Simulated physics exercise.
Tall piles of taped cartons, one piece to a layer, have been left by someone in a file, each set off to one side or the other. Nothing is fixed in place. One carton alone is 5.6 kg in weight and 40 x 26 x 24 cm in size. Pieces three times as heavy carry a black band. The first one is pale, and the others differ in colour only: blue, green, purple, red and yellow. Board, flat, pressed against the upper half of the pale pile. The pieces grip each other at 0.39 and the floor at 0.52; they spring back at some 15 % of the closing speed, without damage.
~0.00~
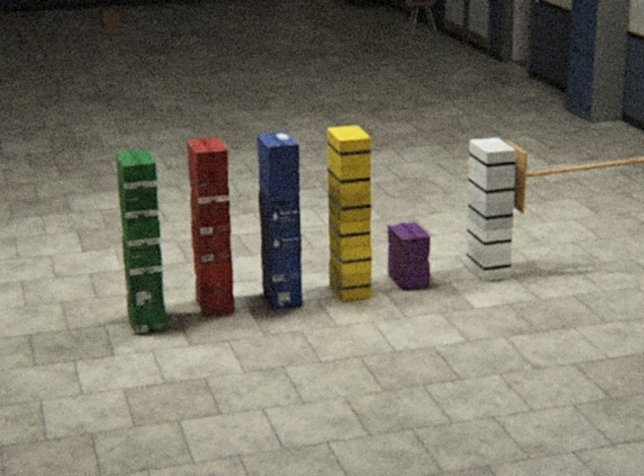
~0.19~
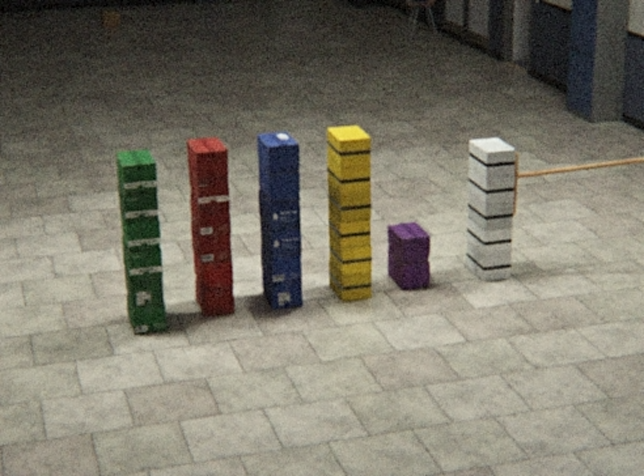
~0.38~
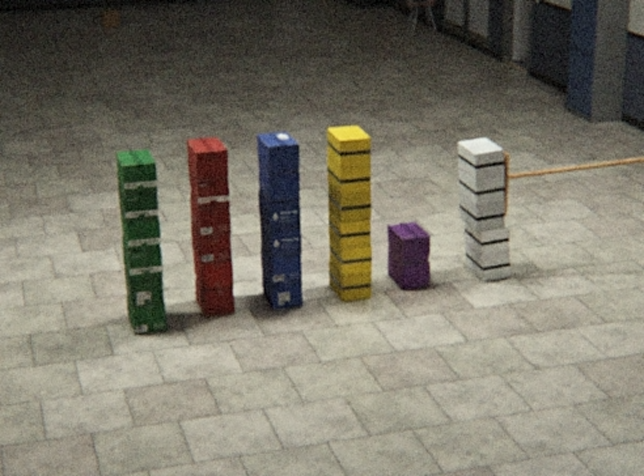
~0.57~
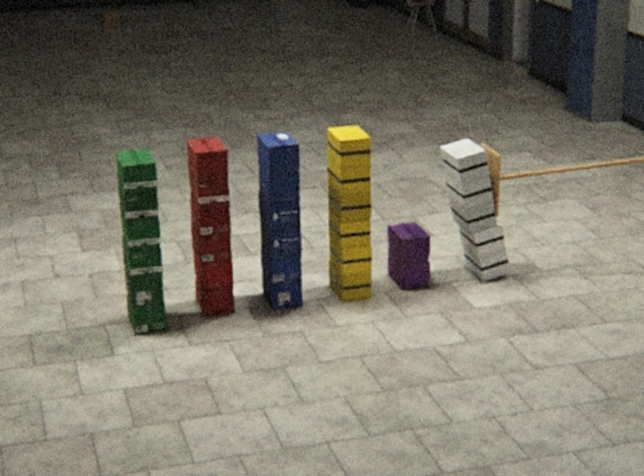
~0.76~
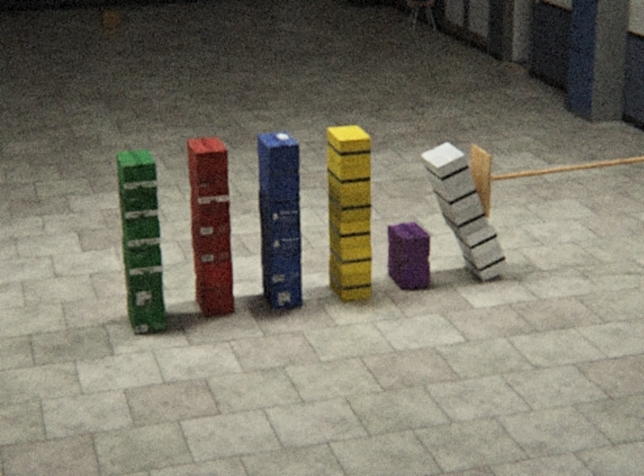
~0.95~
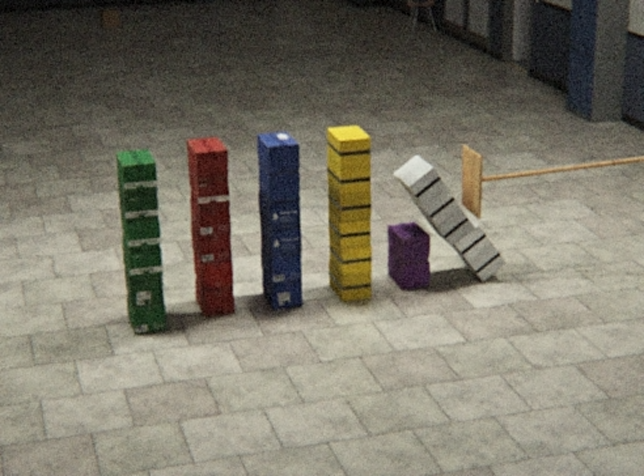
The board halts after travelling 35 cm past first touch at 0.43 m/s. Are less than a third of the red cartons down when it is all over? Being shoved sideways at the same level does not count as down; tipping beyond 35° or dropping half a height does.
Yes.
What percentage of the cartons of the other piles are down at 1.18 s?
0 percent by then.
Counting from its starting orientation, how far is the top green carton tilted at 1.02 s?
It's at some 0 degrees.
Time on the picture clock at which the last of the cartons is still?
Close to 2.5 seconds.
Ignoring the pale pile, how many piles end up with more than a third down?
The count is 0.
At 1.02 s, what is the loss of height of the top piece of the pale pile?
Some 20 centimetres.
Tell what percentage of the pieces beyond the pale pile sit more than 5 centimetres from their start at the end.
Fraction: 5 %.
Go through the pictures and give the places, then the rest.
In the first picture (places mark the middle of the side facing us), board (525, 175) 9 cm short; top red carton (212, 165); top purple carton (416, 250); the rest undisturbed.
The second picture shows board (516, 176) 4 mm short; top red carton (212, 165).
The third picture shows board (507, 177) 8 cm in, top of the pale pile leaning 3°; top red carton (212, 165); the rest undisturbed.
The fourth picture shows board (499, 178) 16 cm in, top of the pale pile leaning 11°; top red carton (212, 165); the rest undisturbed.
The fifth picture shows board (490, 179) 24 cm in, top of the pale pile leaning 20°; top red carton (212, 165); the rest undisturbed.
The sixth picture shows board (481, 180) 32 cm in, top of the pale pile leaning 34°; top red carton (212, 165); top green carton (140, 179); the rest undisturbed.
After 1.02 s, 5 of the pale pile down; none of the 6 red cartons down (0 of 26 in all colours); top red carton unmoved.
After 1.82 s, 5 of the pale pile down; none of the 6 red cartons down (0 of 26 in all colours); top red carton unmoved; top purple carton leaning 5°.
At rest (2.6 s), 5 of the pale pile down; none of the 6 red cartons down (0 of 26 in all colours); top red carton unmoved; top purple carton shifted 15 cm. That is 0 per cent. As the last picture would show them, middles, top red carton near (208, 159), top purple carton near (393, 245).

##########

Given task: Leave the pictures out and copy the rest of the data exactly.

Solution below:
Simulated physics exercise.
Tall piles of taped cartons, one piece to a layer, have been left by someone in a file, each set off to one side or the other. Nothing is fixed in place. One carton alone is 5.6 kg in weight and 40 x 26 x 24 cm in size. Pieces three times as heavy carry a black band. The first one is pale, and the others differ in colour only: blue, green, purple, red and yellow. Board, flat, pressed against the upper half of the pale pile. The pieces grip each other at 0.39 and the floor at 0.52; they spring back at some 15 % of the closing speed, without damage.
~0.00~
~0.19~
~0.38~
~0.57~
~0.76~
~0.95~
The board halts after travelling 35 cm past first touch at 0.43 m/s. Are less than a third of the red cartons down when it is all over? Being shoved sideways at the same level does not count as down; tipping beyond 35° or dropping half a height does.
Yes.
What percentage of the cartons of the other piles are down at 1.18 s?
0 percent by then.
Counting from its starting orientation, how far is the top green carton tilted at 1.02 s?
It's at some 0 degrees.
Time on the picture clock at which the last of the cartons is still?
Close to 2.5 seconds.
Ignoring the pale pile, how many piles end up with more than a third down?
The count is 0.
At 1.02 s, what is the loss of height of the top piece of the pale pile?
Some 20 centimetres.
Tell what percentage of the pieces beyond the pale pile sit more than 5 centimetres from their start at the end.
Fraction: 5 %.
Go through the pictures and give the places, then the rest.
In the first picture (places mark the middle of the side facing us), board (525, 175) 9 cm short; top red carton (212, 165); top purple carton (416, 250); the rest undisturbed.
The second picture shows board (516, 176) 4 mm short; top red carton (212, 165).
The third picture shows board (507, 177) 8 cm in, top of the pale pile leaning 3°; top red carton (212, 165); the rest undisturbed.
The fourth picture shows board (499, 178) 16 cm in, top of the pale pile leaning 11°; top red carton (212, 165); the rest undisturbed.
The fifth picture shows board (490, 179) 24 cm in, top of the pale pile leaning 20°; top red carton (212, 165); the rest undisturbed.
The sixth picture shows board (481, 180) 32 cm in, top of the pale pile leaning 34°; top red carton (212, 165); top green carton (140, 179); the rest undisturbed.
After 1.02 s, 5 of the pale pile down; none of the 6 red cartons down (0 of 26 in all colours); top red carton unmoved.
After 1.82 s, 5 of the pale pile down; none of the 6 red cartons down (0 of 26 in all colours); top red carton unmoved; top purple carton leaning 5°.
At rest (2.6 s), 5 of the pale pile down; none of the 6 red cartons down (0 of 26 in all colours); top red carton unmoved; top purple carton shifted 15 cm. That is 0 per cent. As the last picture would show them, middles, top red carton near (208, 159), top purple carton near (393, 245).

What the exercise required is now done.